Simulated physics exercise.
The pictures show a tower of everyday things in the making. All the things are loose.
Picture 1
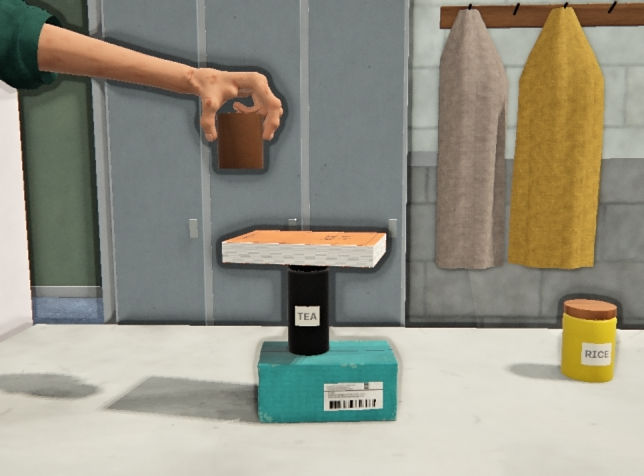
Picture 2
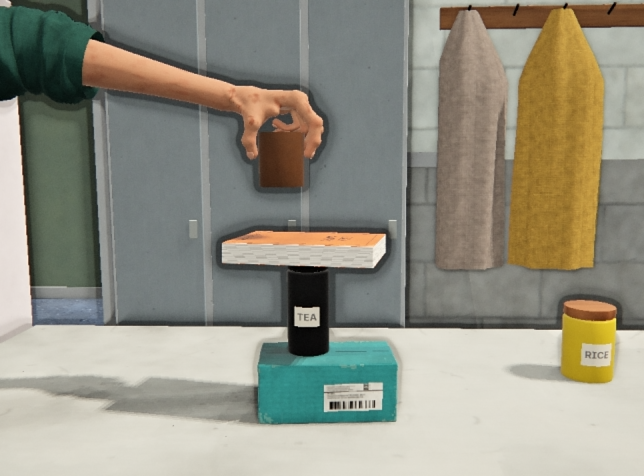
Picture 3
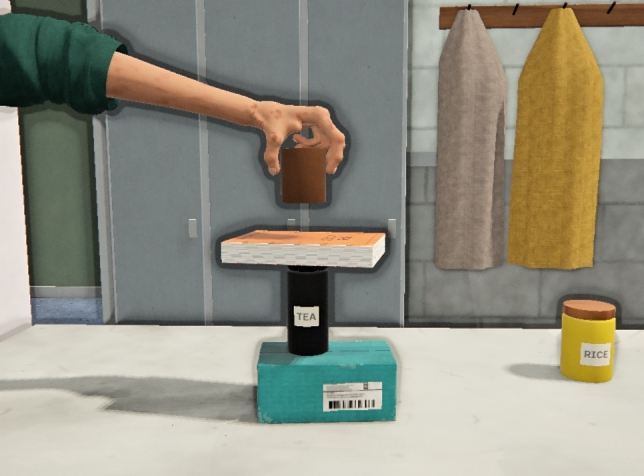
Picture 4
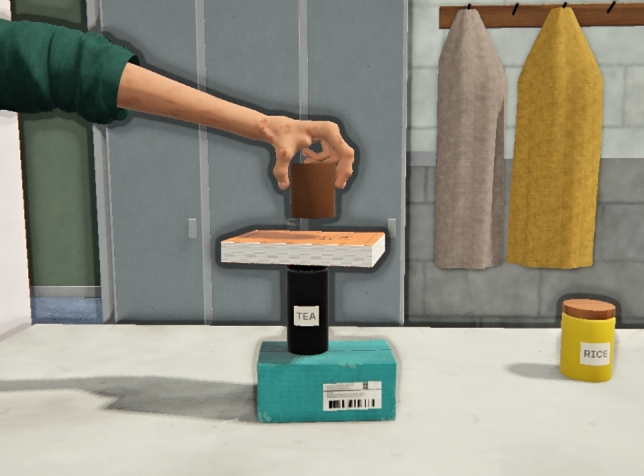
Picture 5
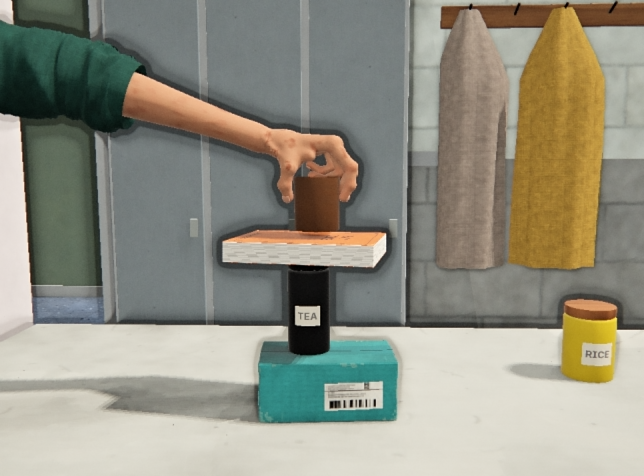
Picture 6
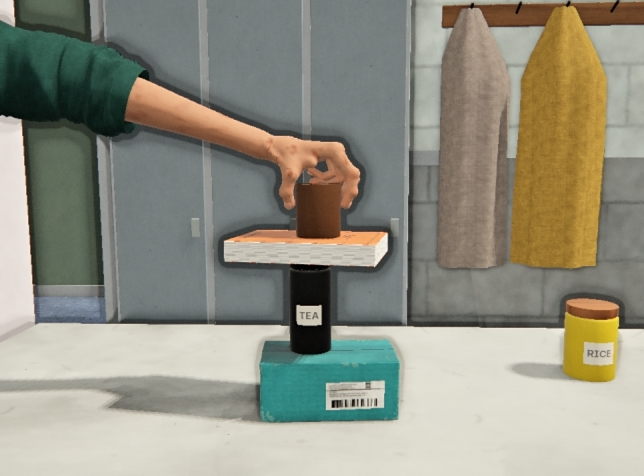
In this clip, a hand in a green sleeve moves a brown cup rightward and down, setting it on a book atop a black tea canister and turquoise box, and keeps hold of it beside a yellow rice jar standing apart.
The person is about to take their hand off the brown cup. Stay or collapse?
In the end the pile stays up.
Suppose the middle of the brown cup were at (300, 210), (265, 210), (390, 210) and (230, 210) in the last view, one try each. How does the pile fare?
First, it holds; second, it holds; third, it gives way; fourth, it gives way.
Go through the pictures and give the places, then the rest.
The first picture shows still above its spot; brown cup (240, 142); yellow jar (588, 340).
The second picture shows still above its spot; brown cup (282, 160); turquoise box (326, 380).
The third picture shows still above its spot; brown cup (303, 176); yellow jar (587, 340).
The fourth picture shows still above its spot; brown cup (313, 190); turquoise box (326, 379).
The fifth picture shows still above its spot; brown cup (317, 204); yellow jar (589, 340).
The sixth picture shows set down, still held; brown cup (318, 210); turquoise box (328, 379).
Then, 0.60 s on from there, no change.
Then, 1.50 s on from there, brown cup resting near (318, 211).
In the end, all 5 unmoved. At the end, from the last picture's camera, brown cup near (318, 211). The pile holds.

-----

Set down the complete material exactly, but do not include the images.

■ Solution:
Simulated physics exercise.
The pictures show a tower of everyday things in the making. All the things are loose.
Picture 1
Picture 2
Picture 3
Picture 4
Picture 5
Picture 6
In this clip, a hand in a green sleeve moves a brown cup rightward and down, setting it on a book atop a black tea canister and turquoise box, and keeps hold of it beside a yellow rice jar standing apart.
The person is about to take their hand off the brown cup. Stay or collapse?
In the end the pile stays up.
Suppose the middle of the brown cup were at (300, 210), (265, 210), (390, 210) and (230, 210) in the last view, one try each. How does the pile fare?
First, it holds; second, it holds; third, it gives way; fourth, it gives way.
Go through the pictures and give the places, then the rest.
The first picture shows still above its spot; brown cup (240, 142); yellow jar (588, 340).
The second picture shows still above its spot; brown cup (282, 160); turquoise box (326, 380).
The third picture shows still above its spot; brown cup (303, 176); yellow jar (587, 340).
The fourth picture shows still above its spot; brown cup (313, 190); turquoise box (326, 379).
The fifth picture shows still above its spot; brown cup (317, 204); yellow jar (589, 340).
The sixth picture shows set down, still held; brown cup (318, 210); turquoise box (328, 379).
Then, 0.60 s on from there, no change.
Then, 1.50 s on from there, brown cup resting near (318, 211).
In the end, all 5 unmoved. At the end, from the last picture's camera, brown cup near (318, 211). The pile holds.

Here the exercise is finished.